Records excerpted from a collection –
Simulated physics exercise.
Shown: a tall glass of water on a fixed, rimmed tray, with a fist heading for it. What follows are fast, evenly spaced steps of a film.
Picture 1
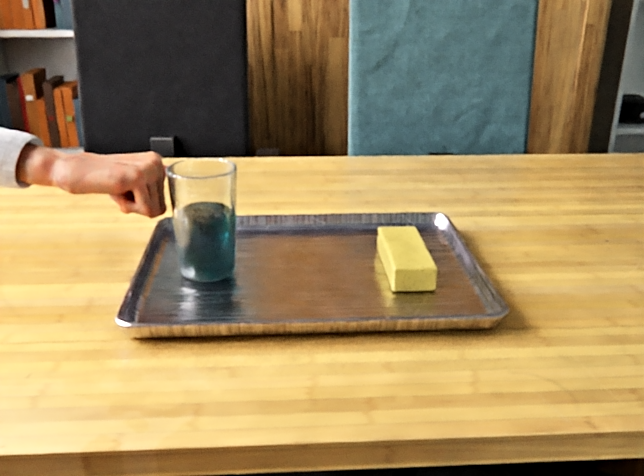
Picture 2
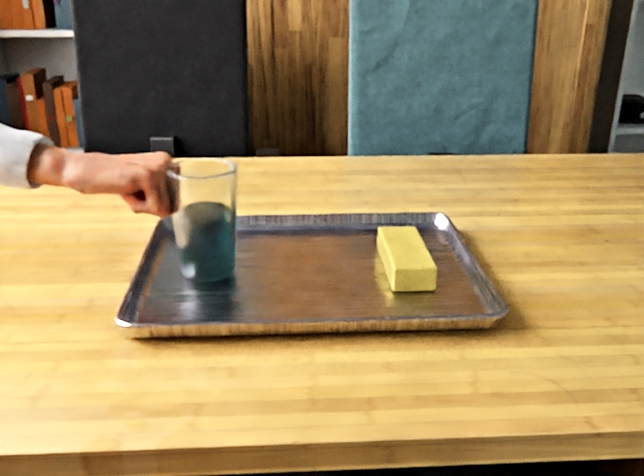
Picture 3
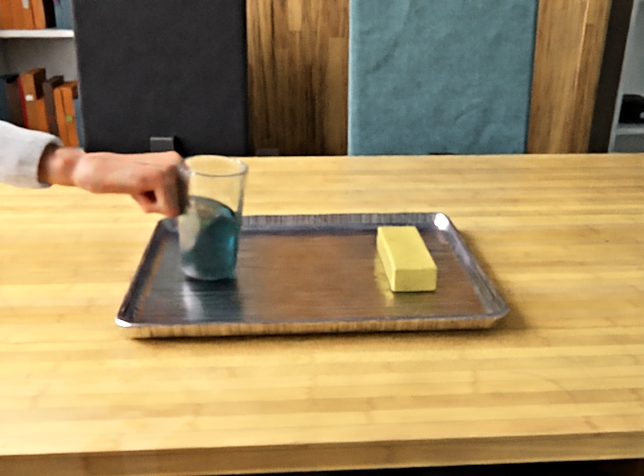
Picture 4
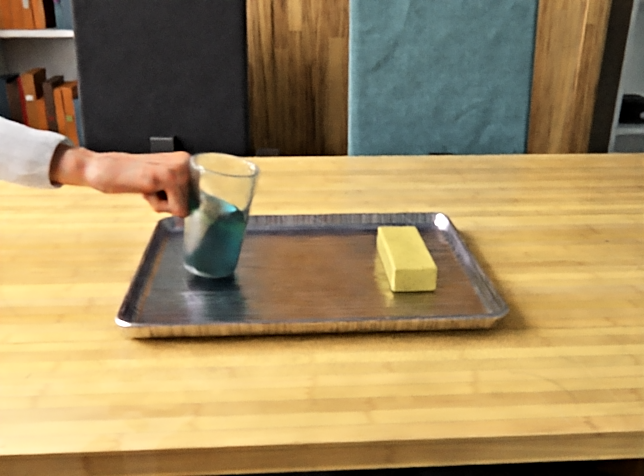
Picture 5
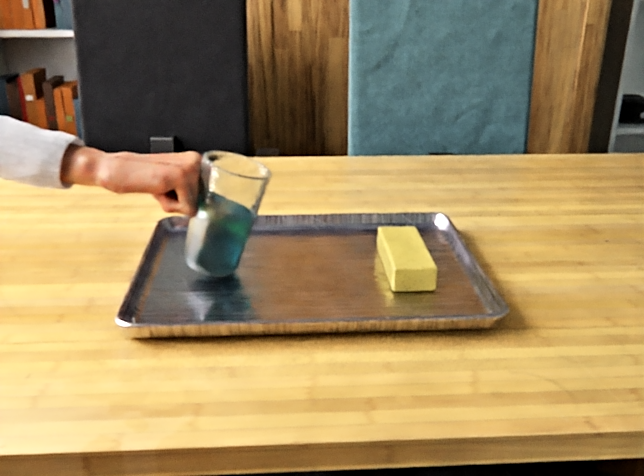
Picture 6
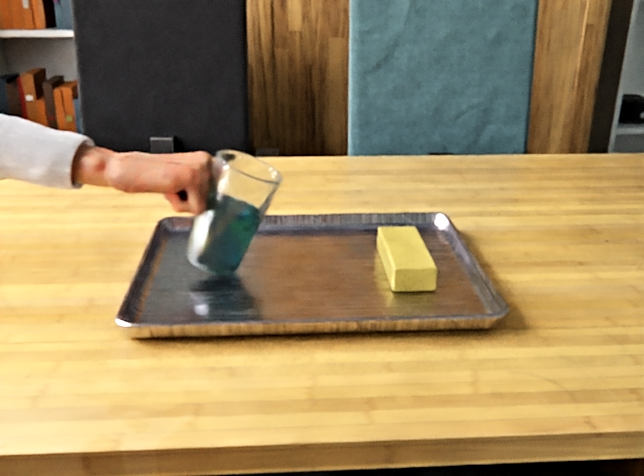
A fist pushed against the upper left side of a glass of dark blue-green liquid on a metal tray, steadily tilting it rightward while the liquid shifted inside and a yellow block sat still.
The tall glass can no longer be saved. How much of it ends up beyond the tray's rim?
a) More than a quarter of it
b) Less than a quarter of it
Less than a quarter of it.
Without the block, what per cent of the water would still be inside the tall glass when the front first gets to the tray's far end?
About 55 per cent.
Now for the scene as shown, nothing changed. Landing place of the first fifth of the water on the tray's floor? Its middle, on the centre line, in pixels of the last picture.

* * *

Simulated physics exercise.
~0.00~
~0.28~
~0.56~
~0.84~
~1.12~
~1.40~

...

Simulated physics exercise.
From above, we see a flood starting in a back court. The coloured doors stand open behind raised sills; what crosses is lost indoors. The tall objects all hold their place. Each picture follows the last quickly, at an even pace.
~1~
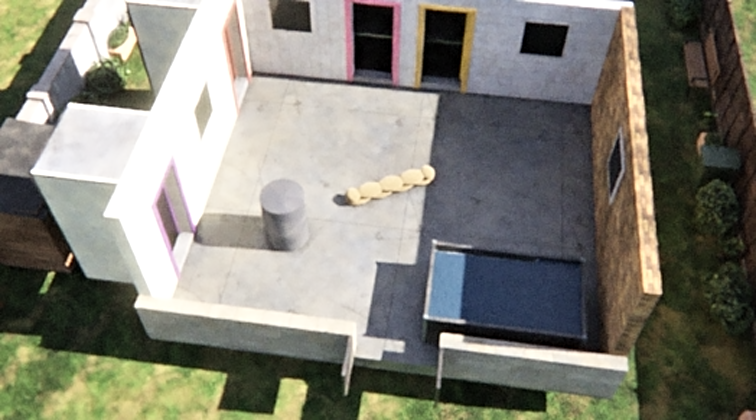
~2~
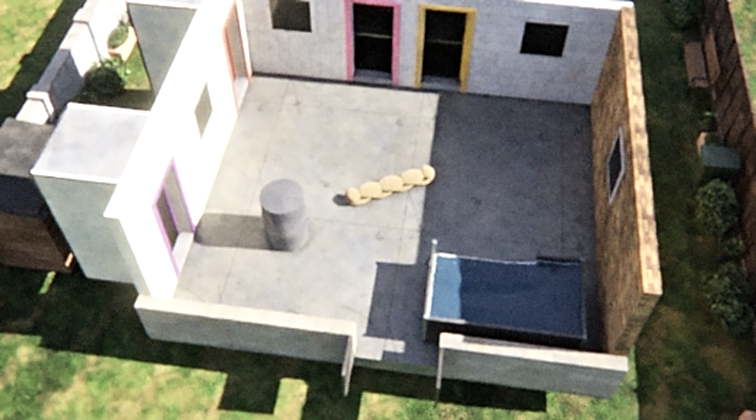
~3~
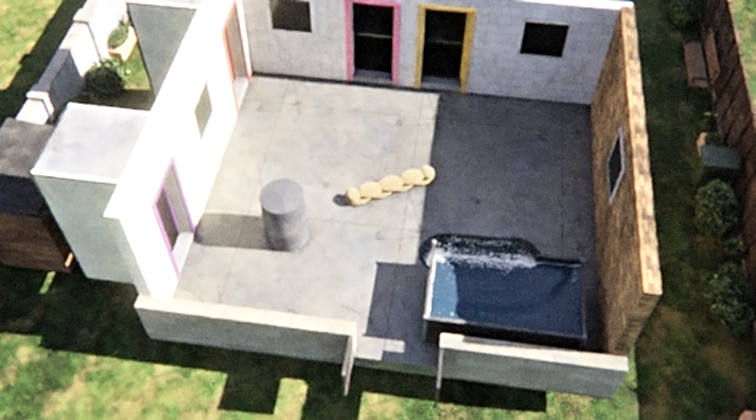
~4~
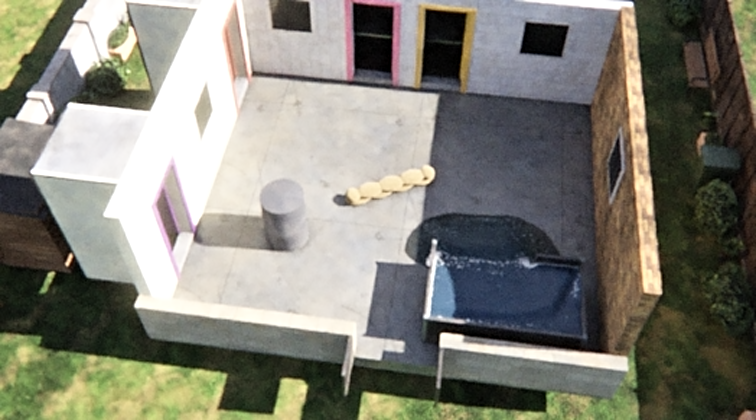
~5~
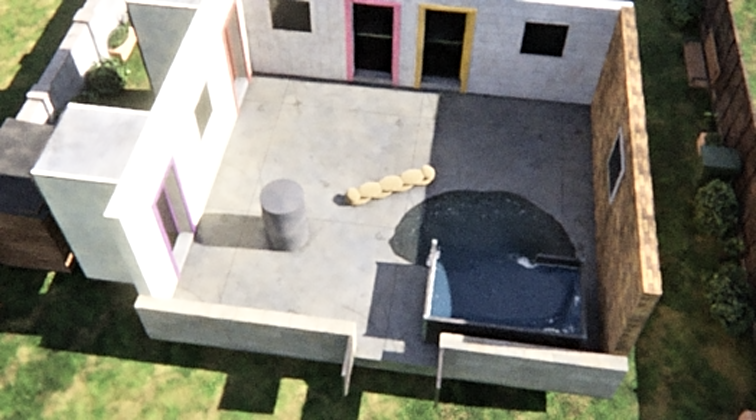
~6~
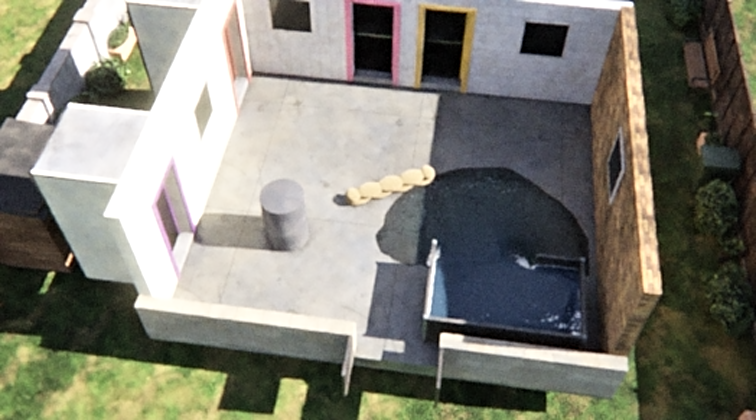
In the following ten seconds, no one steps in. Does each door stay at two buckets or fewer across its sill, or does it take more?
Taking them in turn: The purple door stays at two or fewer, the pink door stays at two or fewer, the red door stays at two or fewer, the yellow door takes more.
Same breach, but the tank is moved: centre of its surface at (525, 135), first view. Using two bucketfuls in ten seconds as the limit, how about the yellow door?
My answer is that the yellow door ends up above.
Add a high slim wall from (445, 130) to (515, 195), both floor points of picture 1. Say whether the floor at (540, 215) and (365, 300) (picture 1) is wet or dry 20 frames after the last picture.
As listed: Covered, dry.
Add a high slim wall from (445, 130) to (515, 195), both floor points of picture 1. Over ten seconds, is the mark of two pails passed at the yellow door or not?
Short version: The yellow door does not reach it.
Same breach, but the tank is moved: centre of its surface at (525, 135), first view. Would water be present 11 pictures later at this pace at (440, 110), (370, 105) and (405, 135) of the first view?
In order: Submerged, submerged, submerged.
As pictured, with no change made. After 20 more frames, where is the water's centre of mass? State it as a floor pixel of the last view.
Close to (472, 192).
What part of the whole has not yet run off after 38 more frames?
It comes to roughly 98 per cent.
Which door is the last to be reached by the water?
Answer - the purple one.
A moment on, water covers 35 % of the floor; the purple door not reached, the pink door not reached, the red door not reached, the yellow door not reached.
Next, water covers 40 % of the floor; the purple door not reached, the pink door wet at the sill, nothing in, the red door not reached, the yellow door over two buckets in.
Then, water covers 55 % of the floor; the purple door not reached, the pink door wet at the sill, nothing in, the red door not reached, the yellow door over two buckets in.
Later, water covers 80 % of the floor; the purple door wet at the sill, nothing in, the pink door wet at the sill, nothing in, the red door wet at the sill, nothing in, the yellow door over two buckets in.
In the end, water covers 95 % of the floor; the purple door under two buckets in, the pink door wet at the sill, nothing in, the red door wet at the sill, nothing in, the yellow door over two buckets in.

THE PROBLEM –
List every line in the records above that contains the word "follows".

EXPECTED ANSWER –
Shown: a tall glass of water on a fixed, rimmed tray, with a fist heading for it. What follows are fast, evenly spaced steps of a film.
From above, we see a flood starting in a back court. The coloured doors stand open behind raised sills; what crosses is lost indoors. The tall objects all hold their place. Each picture follows the last quickly, at an even pace.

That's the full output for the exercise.